Repeat, exactly and in full, the lines of the listing below, but without any pictures.
*** SOURCE EXCERPT ***
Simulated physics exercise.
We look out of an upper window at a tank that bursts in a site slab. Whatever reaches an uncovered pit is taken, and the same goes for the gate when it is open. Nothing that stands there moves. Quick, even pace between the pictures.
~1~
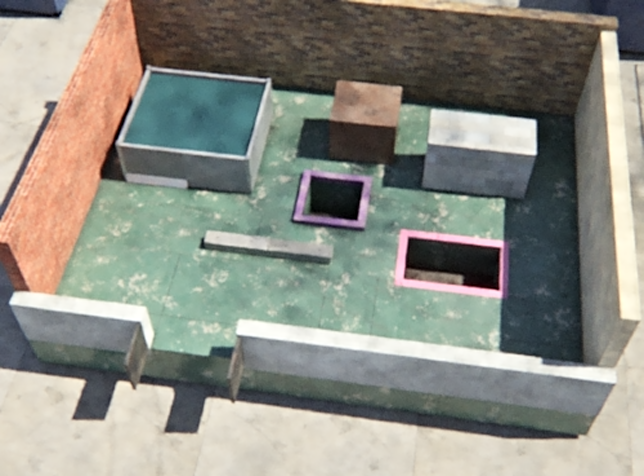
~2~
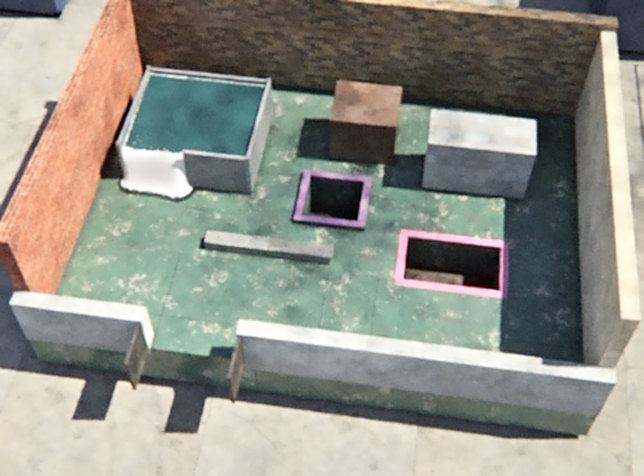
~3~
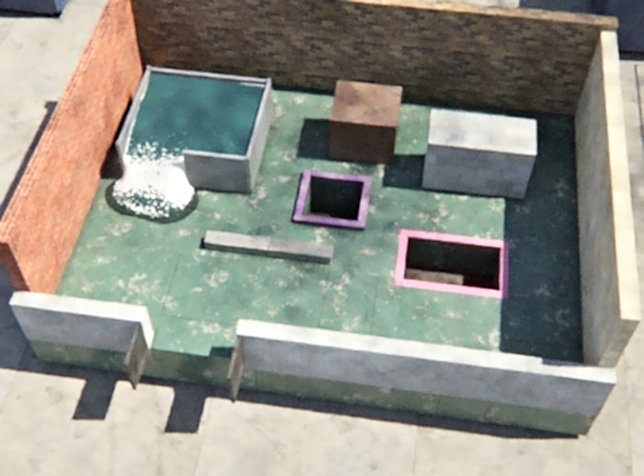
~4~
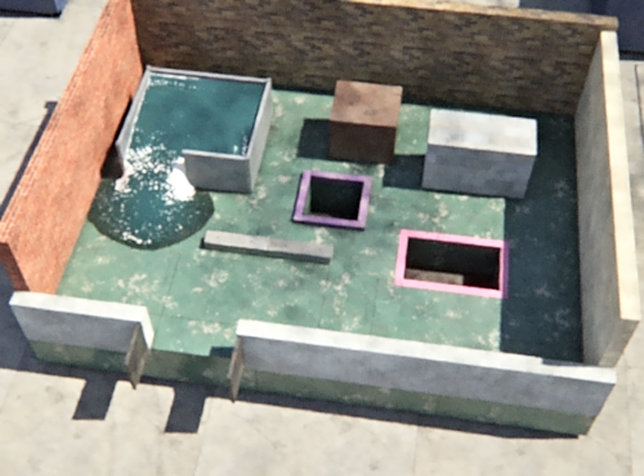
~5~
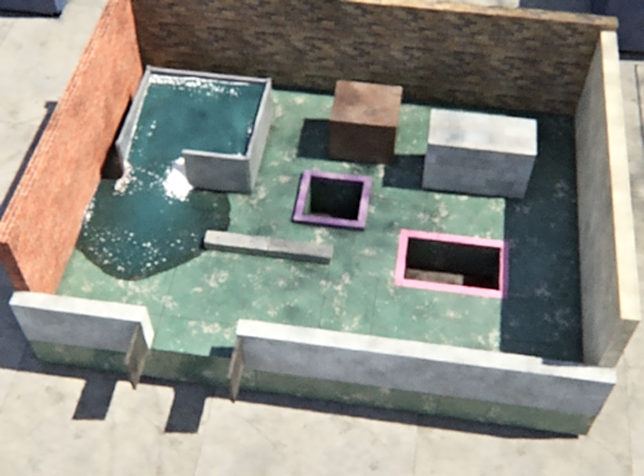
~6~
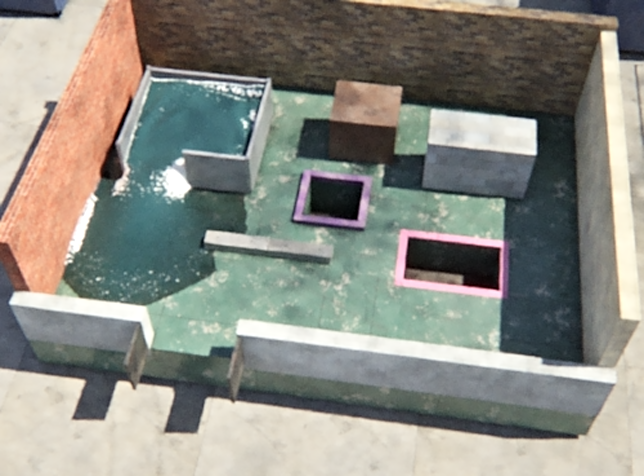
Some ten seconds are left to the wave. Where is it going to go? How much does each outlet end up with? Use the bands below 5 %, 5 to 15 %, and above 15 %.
Once it settles, the gate ends up with above 15 %, the pink pit ends up with 5 to 15 %, the purple pit ends up with below 5 %.
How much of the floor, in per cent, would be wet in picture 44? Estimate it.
My guess is around 55 in a hundred.
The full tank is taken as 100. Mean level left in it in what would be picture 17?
Near 52 in a hundred.
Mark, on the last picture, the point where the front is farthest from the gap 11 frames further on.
Close to (285, 351).
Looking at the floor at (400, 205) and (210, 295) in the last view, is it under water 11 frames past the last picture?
First pixel not reached; second pixel swamped.
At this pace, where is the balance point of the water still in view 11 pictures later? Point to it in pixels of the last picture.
Somewhere around (169, 200) in the last view.
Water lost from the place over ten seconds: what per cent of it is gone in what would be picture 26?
It works out at roughly 30 per cent.
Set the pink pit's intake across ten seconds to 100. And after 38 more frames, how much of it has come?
Near 40 in a hundred.
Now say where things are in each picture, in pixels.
The first picture shows still water in the water tank at (197, 115).
In the second picture, the front is at (122, 181), out from the gap at (156, 168).
In the third picture, the front is at (176, 218), out from the gap at (157, 170).
In the fourth picture, water pours out at (157, 171) and has run to (148, 247).
In the fifth picture, the front is at (138, 276), out from the gap at (157, 171).
In the sixth picture, water pours out at (157, 171) and has run to a hidden place.
A moment on, water covers 20 % of the floor; the gate 1 %, the pink pit 0 %, the purple pit 0 %.
Next, water covers 25 % of the floor; the gate 4 %, the pink pit 0 %, the purple pit 0 %.
Then, water covers 40 % of the floor; the gate 10 %, the pink pit 0 %, the purple pit 0 %.
Later, water covers 55 % of the floor; the gate 17 %, the pink pit 5 %, the purple pit 0 %.
In the end, water covers 75 % of the floor; the gate 24 %, the pink pit 11 %, the purple pit 0 %.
***
### EXPECTED ANSWER
Simulated physics exercise.
We look out of an upper window at a tank that bursts in a site slab. Whatever reaches an uncovered pit is taken, and the same goes for the gate when it is open. Nothing that stands there moves. Quick, even pace between the pictures.
~1~
~2~
~3~
~4~
~5~
~6~
Some ten seconds are left to the wave. Where is it going to go? How much does each outlet end up with? Use the bands below 5 %, 5 to 15 %, and above 15 %.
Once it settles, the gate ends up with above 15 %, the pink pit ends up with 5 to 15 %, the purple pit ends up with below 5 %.
How much of the floor, in per cent, would be wet in picture 44? Estimate it.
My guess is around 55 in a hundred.
The full tank is taken as 100. Mean level left in it in what would be picture 17?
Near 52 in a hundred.
Mark, on the last picture, the point where the front is farthest from the gap 11 frames further on.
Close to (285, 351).
Looking at the floor at (400, 205) and (210, 295) in the last view, is it under water 11 frames past the last picture?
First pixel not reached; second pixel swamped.
At this pace, where is the balance point of the water still in view 11 pictures later? Point to it in pixels of the last picture.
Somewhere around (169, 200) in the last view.
Water lost from the place over ten seconds: what per cent of it is gone in what would be picture 26?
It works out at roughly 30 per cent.
Set the pink pit's intake across ten seconds to 100. And after 38 more frames, how much of it has come?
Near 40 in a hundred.
Now say where things are in each picture, in pixels.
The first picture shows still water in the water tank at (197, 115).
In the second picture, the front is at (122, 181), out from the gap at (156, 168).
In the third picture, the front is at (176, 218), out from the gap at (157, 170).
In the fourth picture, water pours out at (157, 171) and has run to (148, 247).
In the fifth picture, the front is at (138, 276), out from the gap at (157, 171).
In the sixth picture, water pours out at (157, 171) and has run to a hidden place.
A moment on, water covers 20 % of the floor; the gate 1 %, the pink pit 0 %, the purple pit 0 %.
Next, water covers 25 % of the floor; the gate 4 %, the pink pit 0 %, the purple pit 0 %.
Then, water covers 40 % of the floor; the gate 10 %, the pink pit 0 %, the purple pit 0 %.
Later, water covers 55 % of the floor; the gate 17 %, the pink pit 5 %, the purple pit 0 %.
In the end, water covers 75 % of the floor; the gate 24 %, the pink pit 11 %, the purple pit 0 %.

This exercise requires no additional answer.